== Data ==
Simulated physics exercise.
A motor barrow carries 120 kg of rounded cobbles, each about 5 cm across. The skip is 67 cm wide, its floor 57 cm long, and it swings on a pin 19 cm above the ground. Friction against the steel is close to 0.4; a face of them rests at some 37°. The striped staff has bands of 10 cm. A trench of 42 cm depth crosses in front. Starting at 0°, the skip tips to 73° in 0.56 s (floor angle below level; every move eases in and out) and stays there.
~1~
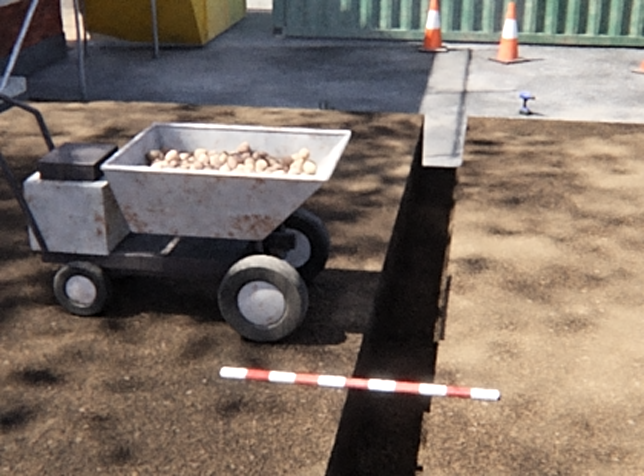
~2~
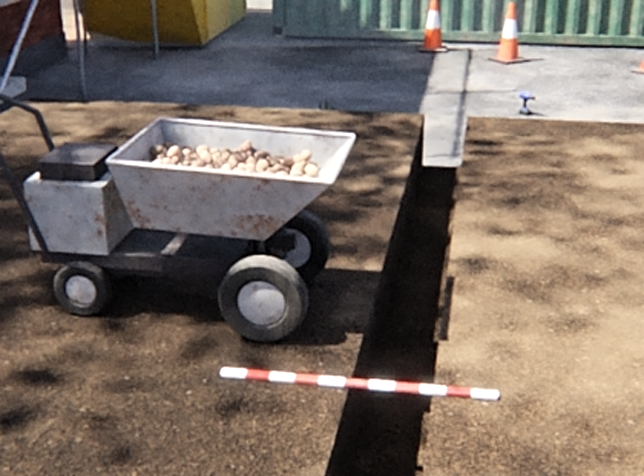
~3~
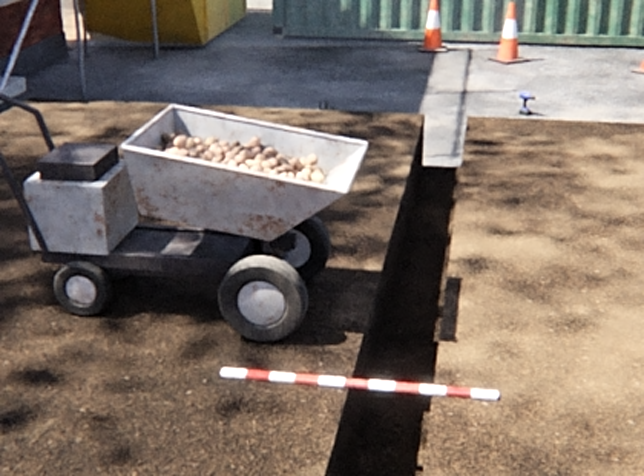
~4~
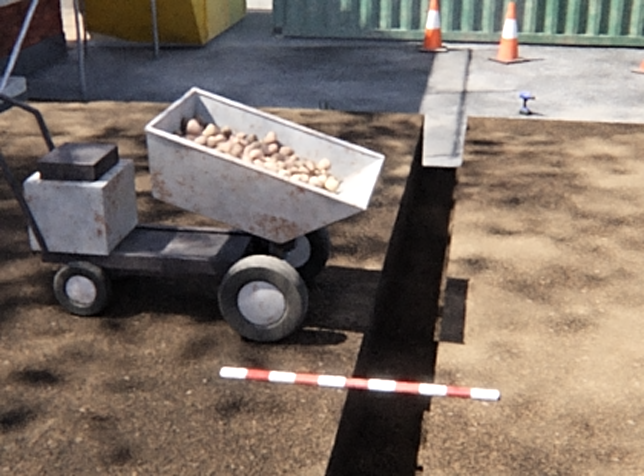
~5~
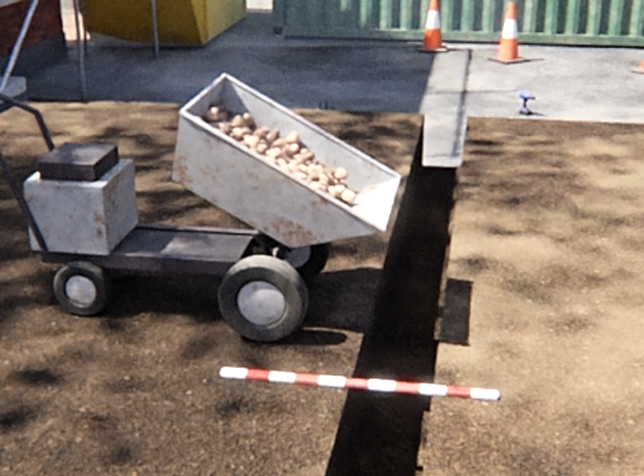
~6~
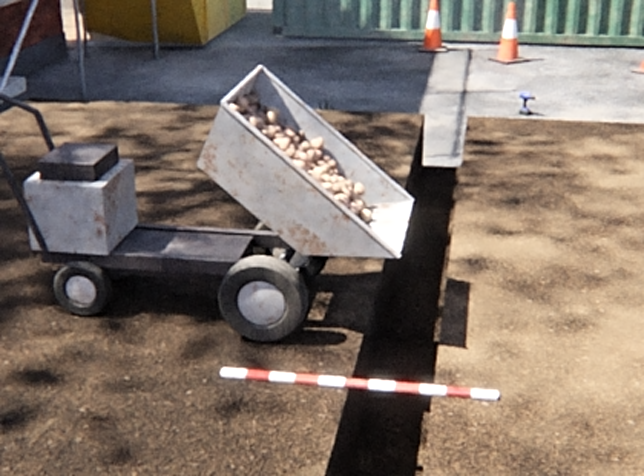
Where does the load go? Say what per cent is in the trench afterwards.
About 30 per cent.
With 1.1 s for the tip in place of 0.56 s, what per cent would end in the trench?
In that case some 45 per cent.
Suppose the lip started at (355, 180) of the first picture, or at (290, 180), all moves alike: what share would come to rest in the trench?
First some 5, then 70 per cent.
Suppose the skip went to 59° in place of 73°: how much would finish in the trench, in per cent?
It would be near 35 per cent.
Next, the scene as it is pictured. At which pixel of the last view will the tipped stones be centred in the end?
Their middle is at about (495, 320).
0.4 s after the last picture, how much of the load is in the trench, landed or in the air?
===
Repeat the material above word for word, please, apart from its images.

Simulated physics exercise.
A motor barrow carries 120 kg of rounded cobbles, each about 5 cm across. The skip is 67 cm wide, its floor 57 cm long, and it swings on a pin 19 cm above the ground. Friction against the steel is close to 0.4; a face of them rests at some 37°. The striped staff has bands of 10 cm. A trench of 42 cm depth crosses in front. Starting at 0°, the skip tips to 73° in 0.56 s (floor angle below level; every move eases in and out) and stays there.
~1~
~2~
~3~
~4~
~5~
~6~
Where does the load go? Say what per cent is in the trench afterwards.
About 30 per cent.
With 1.1 s for the tip in place of 0.56 s, what per cent would end in the trench?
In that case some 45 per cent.
Suppose the lip started at (355, 180) of the first picture, or at (290, 180), all moves alike: what share would come to rest in the trench?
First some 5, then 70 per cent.
Suppose the skip went to 59° in place of 73°: how much would finish in the trench, in per cent?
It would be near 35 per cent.
Next, the scene as it is pictured. At which pixel of the last view will the tipped stones be centred in the end?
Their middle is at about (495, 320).
0.4 s after the last picture, how much of the load is in the trench, landed or in the air?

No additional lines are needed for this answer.